JOB>
Images should be left out, and everything else in the listing reproduced exactly.

================================

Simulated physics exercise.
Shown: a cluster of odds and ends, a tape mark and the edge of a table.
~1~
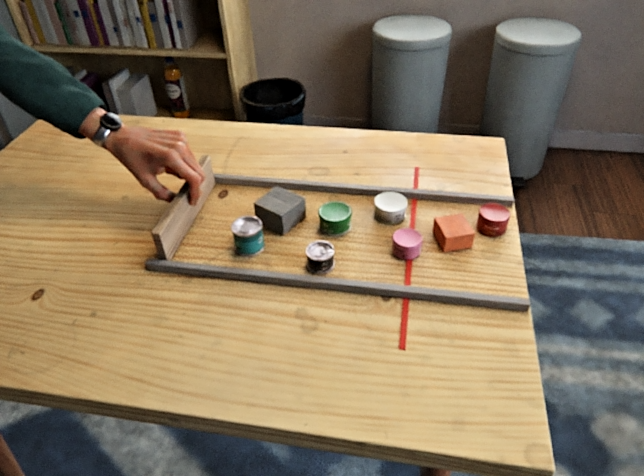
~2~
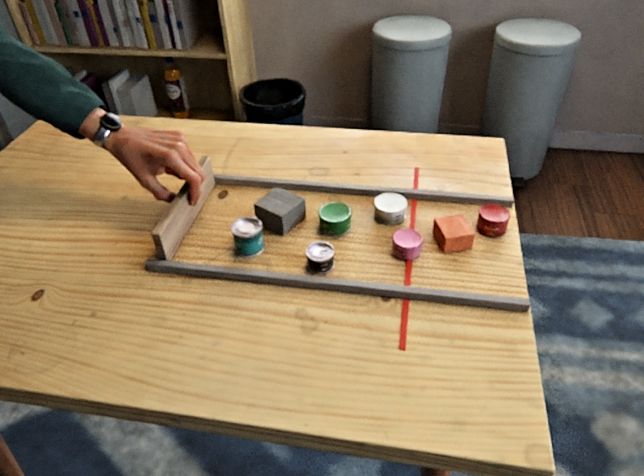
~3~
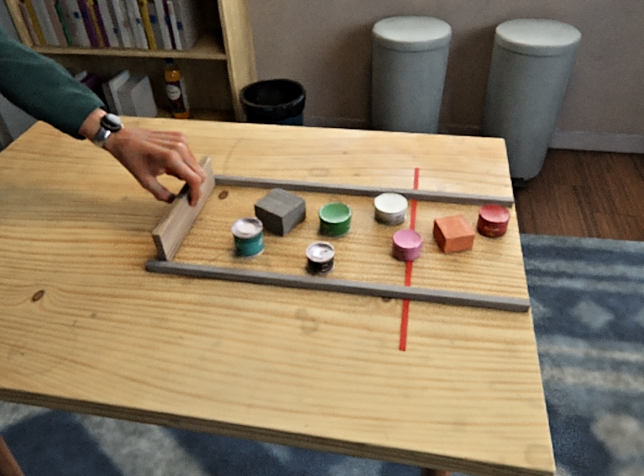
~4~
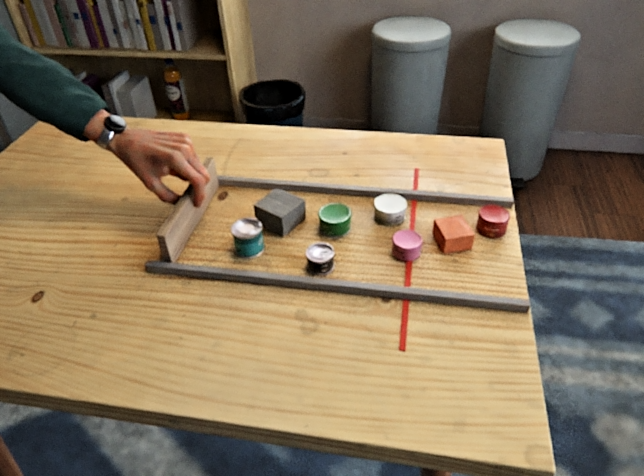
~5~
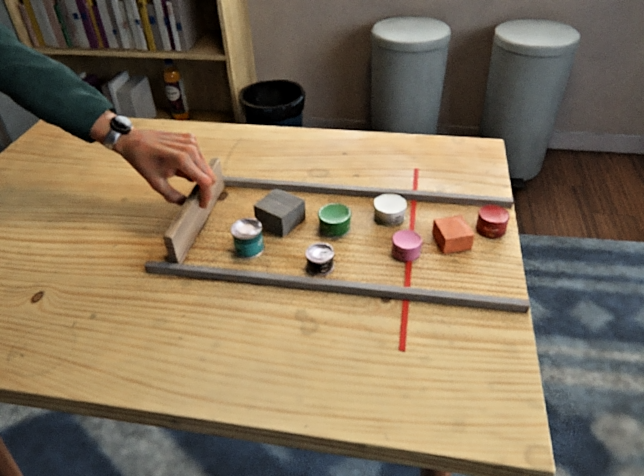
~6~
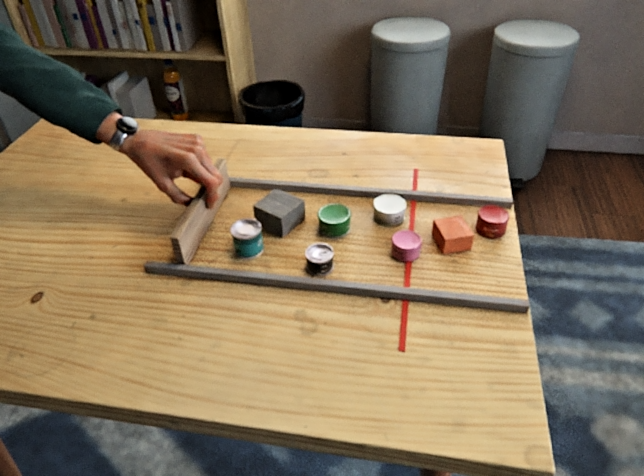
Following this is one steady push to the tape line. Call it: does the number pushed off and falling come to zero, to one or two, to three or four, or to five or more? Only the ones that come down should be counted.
It comes to zero.
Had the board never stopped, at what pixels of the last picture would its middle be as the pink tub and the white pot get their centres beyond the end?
The middle sits near (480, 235) for the first and near (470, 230) for the other.
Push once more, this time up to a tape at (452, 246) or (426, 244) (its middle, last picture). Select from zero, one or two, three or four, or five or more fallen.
The falls would be 1 or 2; zero.
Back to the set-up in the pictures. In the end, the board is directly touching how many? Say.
Number: 3.
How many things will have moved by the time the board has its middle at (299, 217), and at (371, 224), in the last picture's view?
I make it 4 at the first spot and 7 at the other.
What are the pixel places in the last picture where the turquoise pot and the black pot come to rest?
Final spots - turquoise pot (425, 253), black pot (422, 278).
Early on, none off yet; red tub at rest near (492, 222); orange block at rest near (452, 234); pink tub at rest near (406, 246).
A while later, none off yet; red tub at rest near (494, 221); orange block travelled a little near (466, 235); pink tub travelled a little near (417, 249).
Finally, the number that fall off is zero.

================================

FULL RESPONSE>
Simulated physics exercise.
Shown: a cluster of odds and ends, a tape mark and the edge of a table.
~1~
~2~
~3~
~4~
~5~
~6~
Following this is one steady push to the tape line. Call it: does the number pushed off and falling come to zero, to one or two, to three or four, or to five or more? Only the ones that come down should be counted.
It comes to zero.
Had the board never stopped, at what pixels of the last picture would its middle be as the pink tub and the white pot get their centres beyond the end?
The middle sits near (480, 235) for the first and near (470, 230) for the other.
Push once more, this time up to a tape at (452, 246) or (426, 244) (its middle, last picture). Select from zero, one or two, three or four, or five or more fallen.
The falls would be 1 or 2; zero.
Back to the set-up in the pictures. In the end, the board is directly touching how many? Say.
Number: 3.
How many things will have moved by the time the board has its middle at (299, 217), and at (371, 224), in the last picture's view?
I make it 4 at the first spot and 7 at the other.
What are the pixel places in the last picture where the turquoise pot and the black pot come to rest?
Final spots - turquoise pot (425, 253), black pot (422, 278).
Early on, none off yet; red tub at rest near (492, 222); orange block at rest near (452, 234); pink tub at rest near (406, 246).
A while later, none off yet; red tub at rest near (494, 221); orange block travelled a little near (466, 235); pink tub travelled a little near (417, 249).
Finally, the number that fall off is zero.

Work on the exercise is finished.